Start Material

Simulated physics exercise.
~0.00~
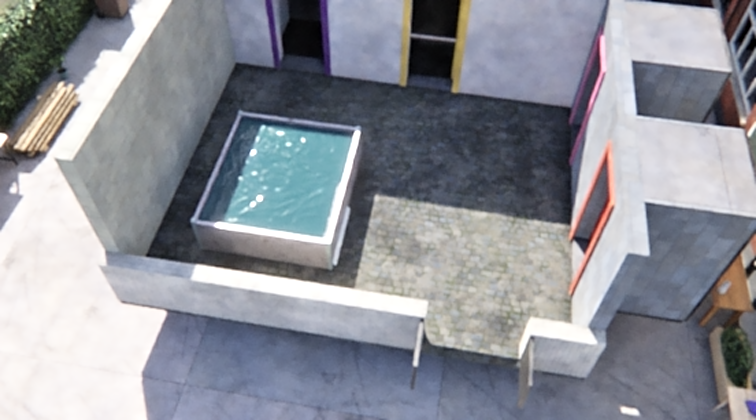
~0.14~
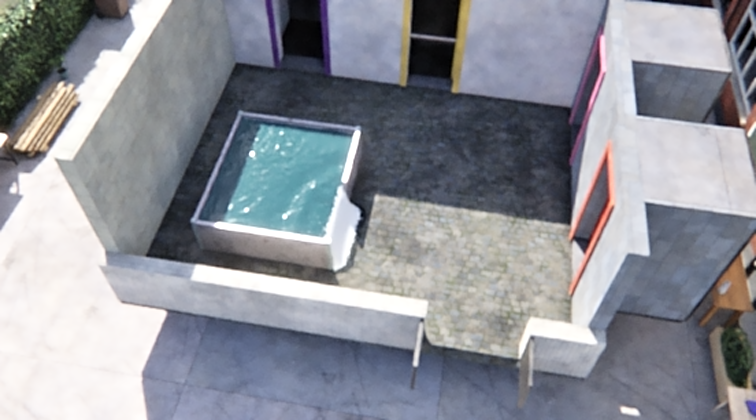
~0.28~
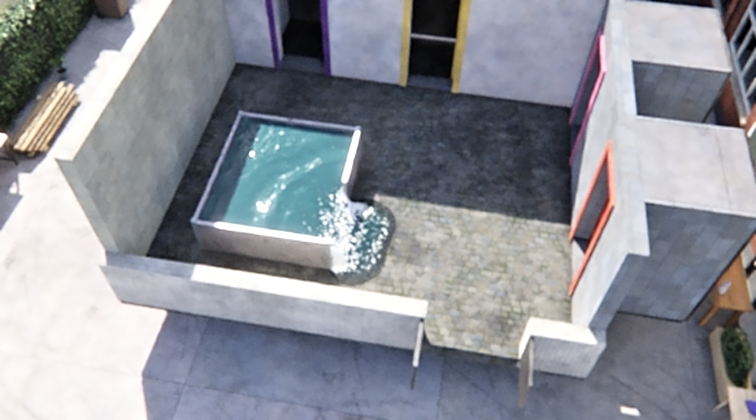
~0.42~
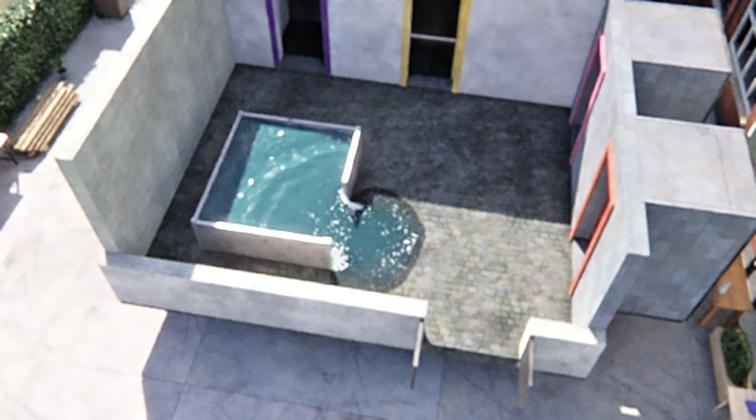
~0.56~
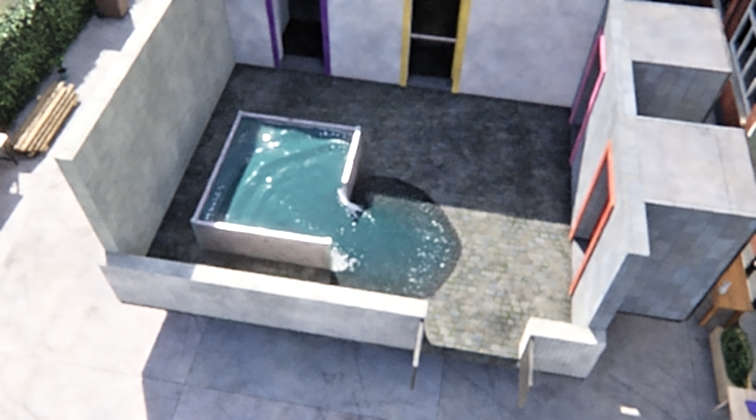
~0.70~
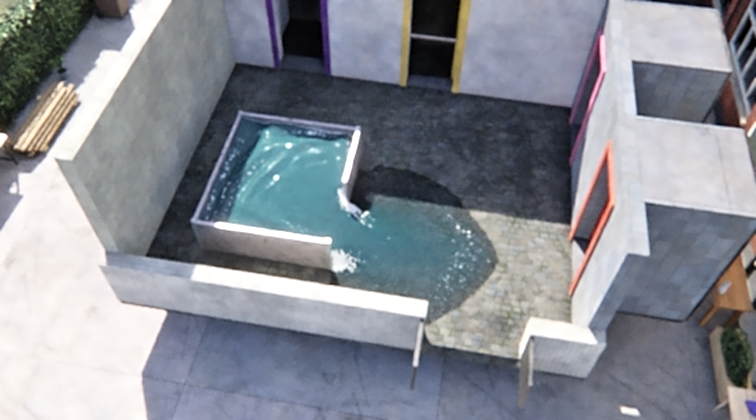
Water sits in a raised square tank in a walled, paved court, then bursts through the tank's near right corner. It splashes onto the paving in a foaming white rush and fans out in a widening rounded sheet, spreading rightward across the stones while the level inside the tank drops slightly.
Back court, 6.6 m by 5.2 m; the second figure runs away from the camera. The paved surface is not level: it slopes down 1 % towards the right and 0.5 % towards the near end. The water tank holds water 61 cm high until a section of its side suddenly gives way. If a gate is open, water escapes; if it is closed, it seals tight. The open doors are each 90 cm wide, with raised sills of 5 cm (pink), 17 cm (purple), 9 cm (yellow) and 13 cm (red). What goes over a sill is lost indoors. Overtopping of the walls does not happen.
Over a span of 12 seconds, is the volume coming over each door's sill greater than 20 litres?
Result: Pink door: The total grows larger than the cap; purple door: The total remains smaller than the cap; yellow door: The total remains smaller than the cap; red door: The total grows larger than the cap.
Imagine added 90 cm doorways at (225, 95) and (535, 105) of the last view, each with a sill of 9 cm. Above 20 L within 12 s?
Well, the first is shy of the mark and the second is beyond the mark.
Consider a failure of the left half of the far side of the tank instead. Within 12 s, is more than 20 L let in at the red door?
So for red: No.
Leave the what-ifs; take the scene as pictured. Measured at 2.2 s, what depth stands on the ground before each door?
In cm: Pink 2, purple 0, yellow 0, red 27.
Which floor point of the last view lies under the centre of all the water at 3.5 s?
It lies at roughly (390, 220) in pixels.
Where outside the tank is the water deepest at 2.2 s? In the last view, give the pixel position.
In the final picture, near (565, 351).
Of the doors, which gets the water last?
The purple door.
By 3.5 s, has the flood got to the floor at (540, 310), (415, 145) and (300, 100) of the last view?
Well, the first is drenched, the next untouched by it, the last untouched by it.
After 1.4 s water covers 35 % of the floor and is deepest (34 cm) near (347, 253); pink door not reached, purple door not reached, yellow door not reached, red door 20 cm at the sill, 2 L in.
After 2.2 s water covers 40 % of the floor and is deepest (42 cm) near (565, 351); pink door not reached, purple door not reached, yellow door not reached, red door 27 cm at the sill, 40 L in.
After 3.5 s water covers 45 % of the floor and is deepest (26 cm) near (540, 347); pink door 8 cm at the sill, 3 L in, purple door not reached, yellow door not reached, red door 23 cm at the sill, 118 L in.
After 7.0 s water covers 80 % of the floor and is deepest (14 cm) near (556, 143); pink door 12 cm at the sill, 61 L in, purple door 3 cm at the sill, 0 L in, yellow door 7 cm at the sill, 0 L in, red door 13 cm at the sill, 152 L in.
After 12.0 s water covers 100 % of the floor and is deepest (11 cm) near (565, 351); pink door 8 cm at the sill, 147 L in, purple door 7 cm at the sill, 0 L in, yellow door 4 cm at the sill, 0 L in, red door 8 cm at the sill, 153 L in.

End Material

● Problem to work on: Copy out every line of the material above exactly, skipping the pictures.

● Response:
Simulated physics exercise.
~0.00~
~0.14~
~0.28~
~0.42~
~0.56~
~0.70~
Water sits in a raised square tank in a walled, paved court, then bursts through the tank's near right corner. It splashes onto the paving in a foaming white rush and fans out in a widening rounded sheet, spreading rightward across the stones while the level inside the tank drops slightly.
Back court, 6.6 m by 5.2 m; the second figure runs away from the camera. The paved surface is not level: it slopes down 1 % towards the right and 0.5 % towards the near end. The water tank holds water 61 cm high until a section of its side suddenly gives way. If a gate is open, water escapes; if it is closed, it seals tight. The open doors are each 90 cm wide, with raised sills of 5 cm (pink), 17 cm (purple), 9 cm (yellow) and 13 cm (red). What goes over a sill is lost indoors. Overtopping of the walls does not happen.
Over a span of 12 seconds, is the volume coming over each door's sill greater than 20 litres?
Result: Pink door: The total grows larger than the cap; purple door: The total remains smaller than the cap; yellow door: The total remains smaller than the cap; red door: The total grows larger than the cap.
Imagine added 90 cm doorways at (225, 95) and (535, 105) of the last view, each with a sill of 9 cm. Above 20 L within 12 s?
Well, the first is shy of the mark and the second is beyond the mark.
Consider a failure of the left half of the far side of the tank instead. Within 12 s, is more than 20 L let in at the red door?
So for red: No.
Leave the what-ifs; take the scene as pictured. Measured at 2.2 s, what depth stands on the ground before each door?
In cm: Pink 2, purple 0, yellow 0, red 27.
Which floor point of the last view lies under the centre of all the water at 3.5 s?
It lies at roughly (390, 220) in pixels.
Where outside the tank is the water deepest at 2.2 s? In the last view, give the pixel position.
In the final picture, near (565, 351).
Of the doors, which gets the water last?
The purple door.
By 3.5 s, has the flood got to the floor at (540, 310), (415, 145) and (300, 100) of the last view?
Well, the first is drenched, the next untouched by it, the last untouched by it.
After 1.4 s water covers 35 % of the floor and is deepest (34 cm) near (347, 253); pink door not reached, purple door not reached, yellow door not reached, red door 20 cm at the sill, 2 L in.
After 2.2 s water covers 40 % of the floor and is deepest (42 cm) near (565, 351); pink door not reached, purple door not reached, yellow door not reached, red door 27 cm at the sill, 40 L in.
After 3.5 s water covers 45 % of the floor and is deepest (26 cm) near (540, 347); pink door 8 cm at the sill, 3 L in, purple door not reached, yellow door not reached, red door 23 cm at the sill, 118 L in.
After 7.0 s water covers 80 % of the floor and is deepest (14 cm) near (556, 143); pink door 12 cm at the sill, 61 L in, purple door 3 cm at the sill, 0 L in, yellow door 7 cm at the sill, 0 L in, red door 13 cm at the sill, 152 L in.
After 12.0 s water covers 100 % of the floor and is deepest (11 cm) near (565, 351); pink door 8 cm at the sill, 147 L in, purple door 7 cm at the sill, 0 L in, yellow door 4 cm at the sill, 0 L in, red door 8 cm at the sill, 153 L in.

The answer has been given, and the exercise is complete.